▸ **SUPPLIED DATA**:
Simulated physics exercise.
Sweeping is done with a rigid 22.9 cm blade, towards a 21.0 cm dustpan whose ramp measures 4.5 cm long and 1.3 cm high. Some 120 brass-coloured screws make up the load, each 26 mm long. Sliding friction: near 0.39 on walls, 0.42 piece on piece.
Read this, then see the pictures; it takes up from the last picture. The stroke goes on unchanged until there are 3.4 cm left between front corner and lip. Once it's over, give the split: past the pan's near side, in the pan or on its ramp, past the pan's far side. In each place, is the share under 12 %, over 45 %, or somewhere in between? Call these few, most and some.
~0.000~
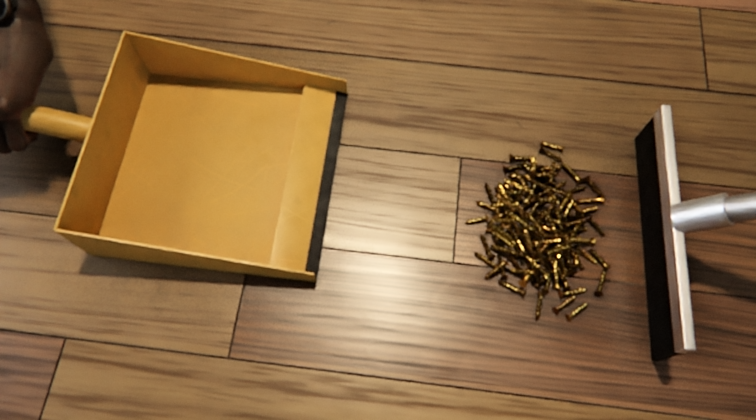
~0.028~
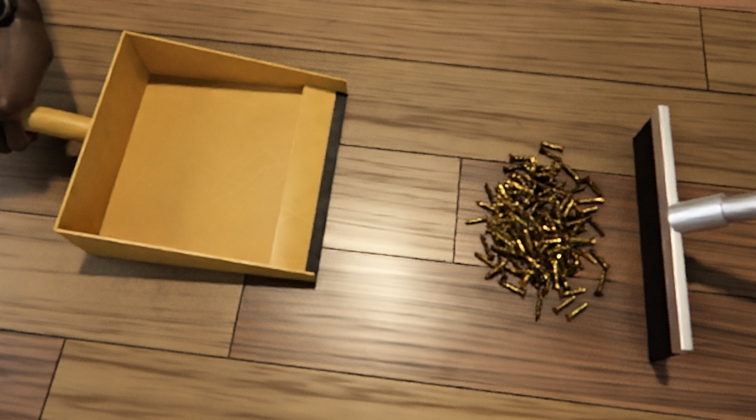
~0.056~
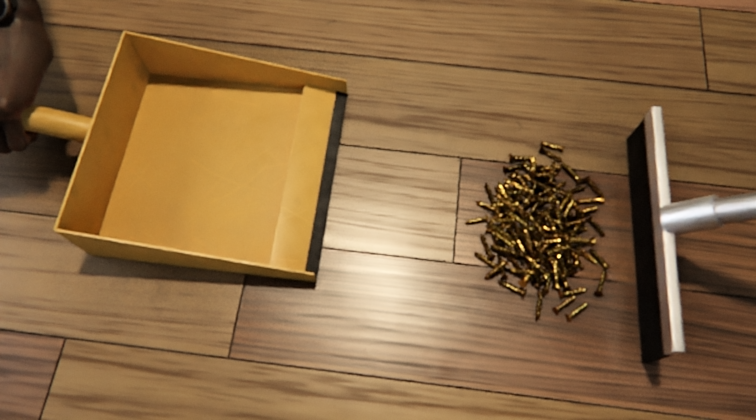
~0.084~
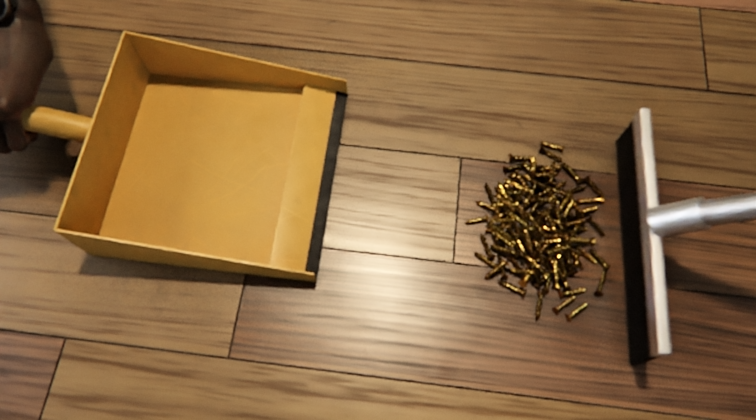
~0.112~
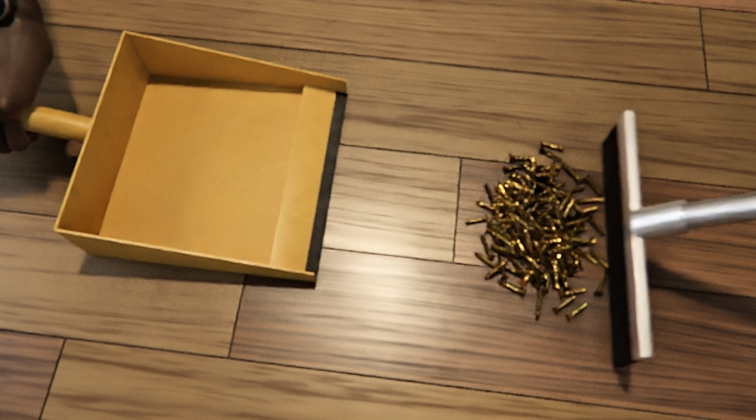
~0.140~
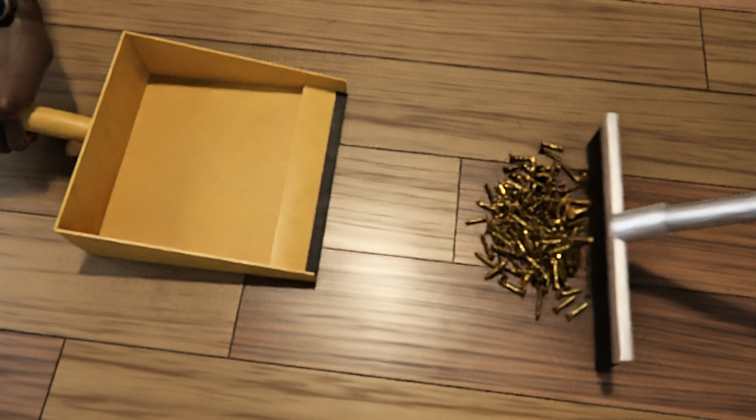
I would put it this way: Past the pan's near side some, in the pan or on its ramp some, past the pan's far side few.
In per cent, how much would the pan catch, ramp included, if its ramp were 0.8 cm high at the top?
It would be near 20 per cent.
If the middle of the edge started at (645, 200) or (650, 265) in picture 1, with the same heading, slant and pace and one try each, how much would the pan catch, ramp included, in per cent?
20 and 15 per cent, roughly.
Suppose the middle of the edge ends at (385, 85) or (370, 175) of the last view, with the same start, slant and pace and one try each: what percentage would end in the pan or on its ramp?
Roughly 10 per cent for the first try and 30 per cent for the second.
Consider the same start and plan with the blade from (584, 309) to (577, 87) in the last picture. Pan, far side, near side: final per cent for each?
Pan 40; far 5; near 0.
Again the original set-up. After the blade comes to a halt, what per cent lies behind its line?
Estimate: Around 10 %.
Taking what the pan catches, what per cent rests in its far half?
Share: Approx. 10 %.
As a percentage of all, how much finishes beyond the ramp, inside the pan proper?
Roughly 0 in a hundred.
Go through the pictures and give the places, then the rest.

▸ **INSTRUCTIONS FOR THE TASK**:
Write out the whole listing again, exactly, with no pictures.

▸ **THE OUTPUT**:
Simulated physics exercise.
Sweeping is done with a rigid 22.9 cm blade, towards a 21.0 cm dustpan whose ramp measures 4.5 cm long and 1.3 cm high. Some 120 brass-coloured screws make up the load, each 26 mm long. Sliding friction: near 0.39 on walls, 0.42 piece on piece.
Read this, then see the pictures; it takes up from the last picture. The stroke goes on unchanged until there are 3.4 cm left between front corner and lip. Once it's over, give the split: past the pan's near side, in the pan or on its ramp, past the pan's far side. In each place, is the share under 12 %, over 45 %, or somewhere in between? Call these few, most and some.
~0.000~
~0.028~
~0.056~
~0.084~
~0.112~
~0.140~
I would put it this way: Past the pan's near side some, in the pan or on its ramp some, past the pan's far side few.
In per cent, how much would the pan catch, ramp included, if its ramp were 0.8 cm high at the top?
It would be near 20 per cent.
If the middle of the edge started at (645, 200) or (650, 265) in picture 1, with the same heading, slant and pace and one try each, how much would the pan catch, ramp included, in per cent?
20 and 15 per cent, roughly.
Suppose the middle of the edge ends at (385, 85) or (370, 175) of the last view, with the same start, slant and pace and one try each: what percentage would end in the pan or on its ramp?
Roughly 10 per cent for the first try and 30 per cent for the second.
Consider the same start and plan with the blade from (584, 309) to (577, 87) in the last picture. Pan, far side, near side: final per cent for each?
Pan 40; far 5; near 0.
Again the original set-up. After the blade comes to a halt, what per cent lies behind its line?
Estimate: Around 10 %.
Taking what the pan catches, what per cent rests in its far half?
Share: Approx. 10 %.
As a percentage of all, how much finishes beyond the ramp, inside the pan proper?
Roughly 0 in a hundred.
Go through the pictures and give the places, then the rest.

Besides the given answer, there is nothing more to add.